* [DATA SECTION]
------------------------------------------------------------------------
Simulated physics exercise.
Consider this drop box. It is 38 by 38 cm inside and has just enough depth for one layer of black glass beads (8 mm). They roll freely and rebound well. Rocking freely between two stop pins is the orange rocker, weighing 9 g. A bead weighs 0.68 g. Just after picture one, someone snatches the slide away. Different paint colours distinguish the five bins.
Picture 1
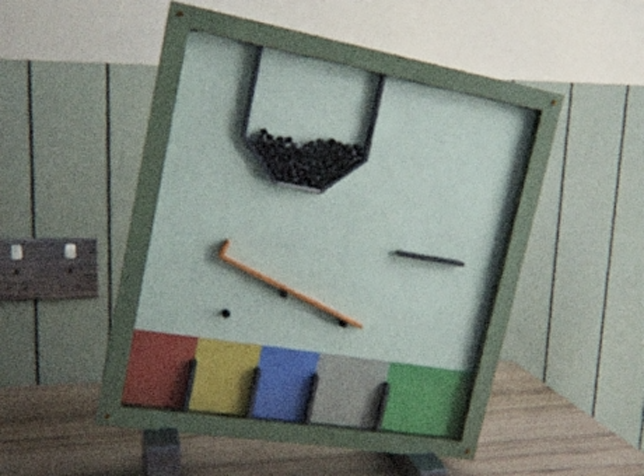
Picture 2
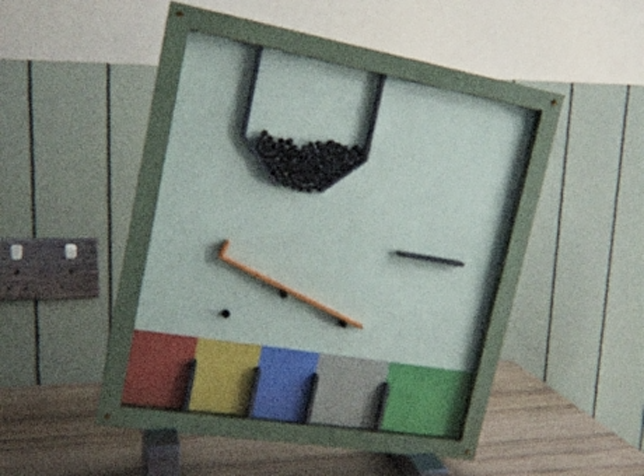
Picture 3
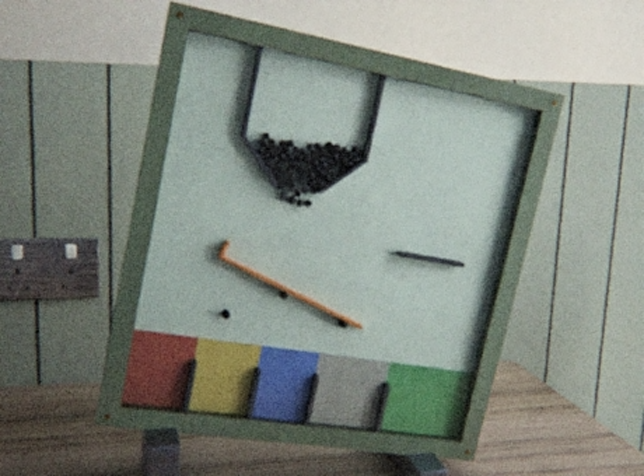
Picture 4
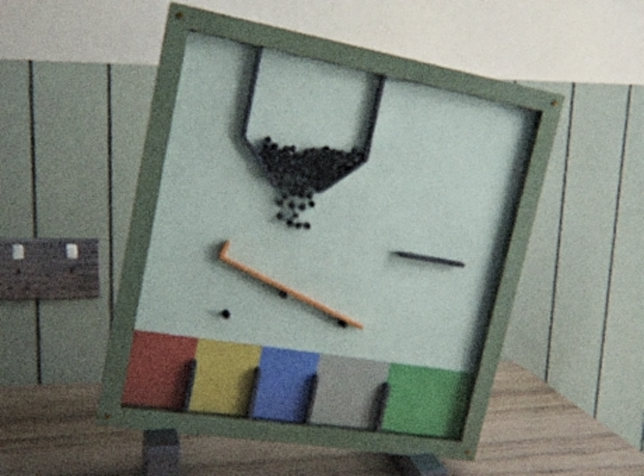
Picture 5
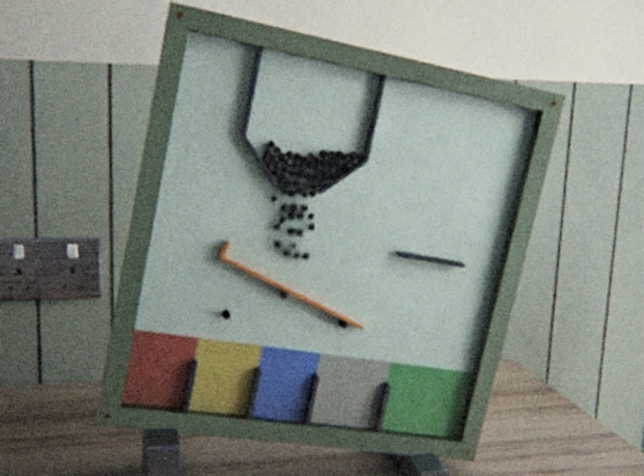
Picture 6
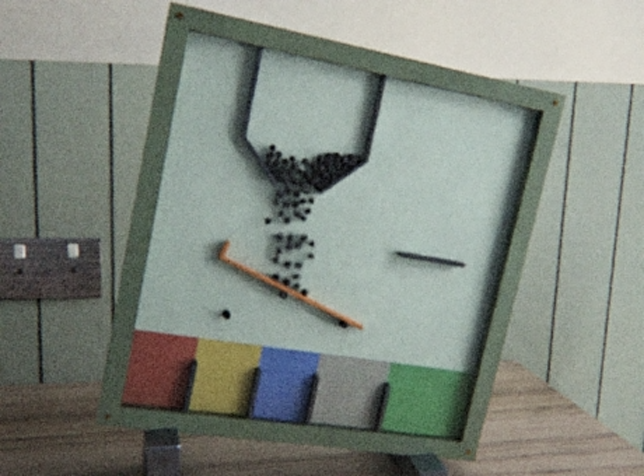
Black beads sat in a funnel inside a tilted, green-framed box, then poured out through the bottom in a loose stream and dropped onto the sloping orange bar above the coloured bins.
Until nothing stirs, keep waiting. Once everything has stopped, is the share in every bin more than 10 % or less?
Red bin - less, blue bin - less, green bin - more, yellow bin - less, grey bin - less.
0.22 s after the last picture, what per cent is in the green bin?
Around 15 per cent.
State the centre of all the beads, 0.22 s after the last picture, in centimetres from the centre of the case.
The middle sits around 1 cm right and 6 cm below.
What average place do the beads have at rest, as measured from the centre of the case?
Some 12 cm right and 19 cm below.
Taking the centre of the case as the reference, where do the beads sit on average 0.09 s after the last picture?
Position estimate: Left 3 cm, above 1 cm.
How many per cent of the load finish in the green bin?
Roughly 100 %.
Then, 0.09 s after the last picture, nothing in the marked areas; orange rocker right end down 25°.
Then, 0.22 s after the last picture, green 15 %; orange rocker right end down 28°.
Then, 0.46 s after the last picture, green 70 %; orange rocker right end down 28°.
All still 2.0 s after it, red 0 %, blue 0 %, green 100 %, yellow 0 %, grey 0 %; orange rocker right end down 28°.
------------------------------------------------------------------------
* [WHAT IS NEEDED]
Repeat only the lines from the one holding "How many per" through the last line of the data.

* [RESULT]
How many per cent of the load finish in the green bin?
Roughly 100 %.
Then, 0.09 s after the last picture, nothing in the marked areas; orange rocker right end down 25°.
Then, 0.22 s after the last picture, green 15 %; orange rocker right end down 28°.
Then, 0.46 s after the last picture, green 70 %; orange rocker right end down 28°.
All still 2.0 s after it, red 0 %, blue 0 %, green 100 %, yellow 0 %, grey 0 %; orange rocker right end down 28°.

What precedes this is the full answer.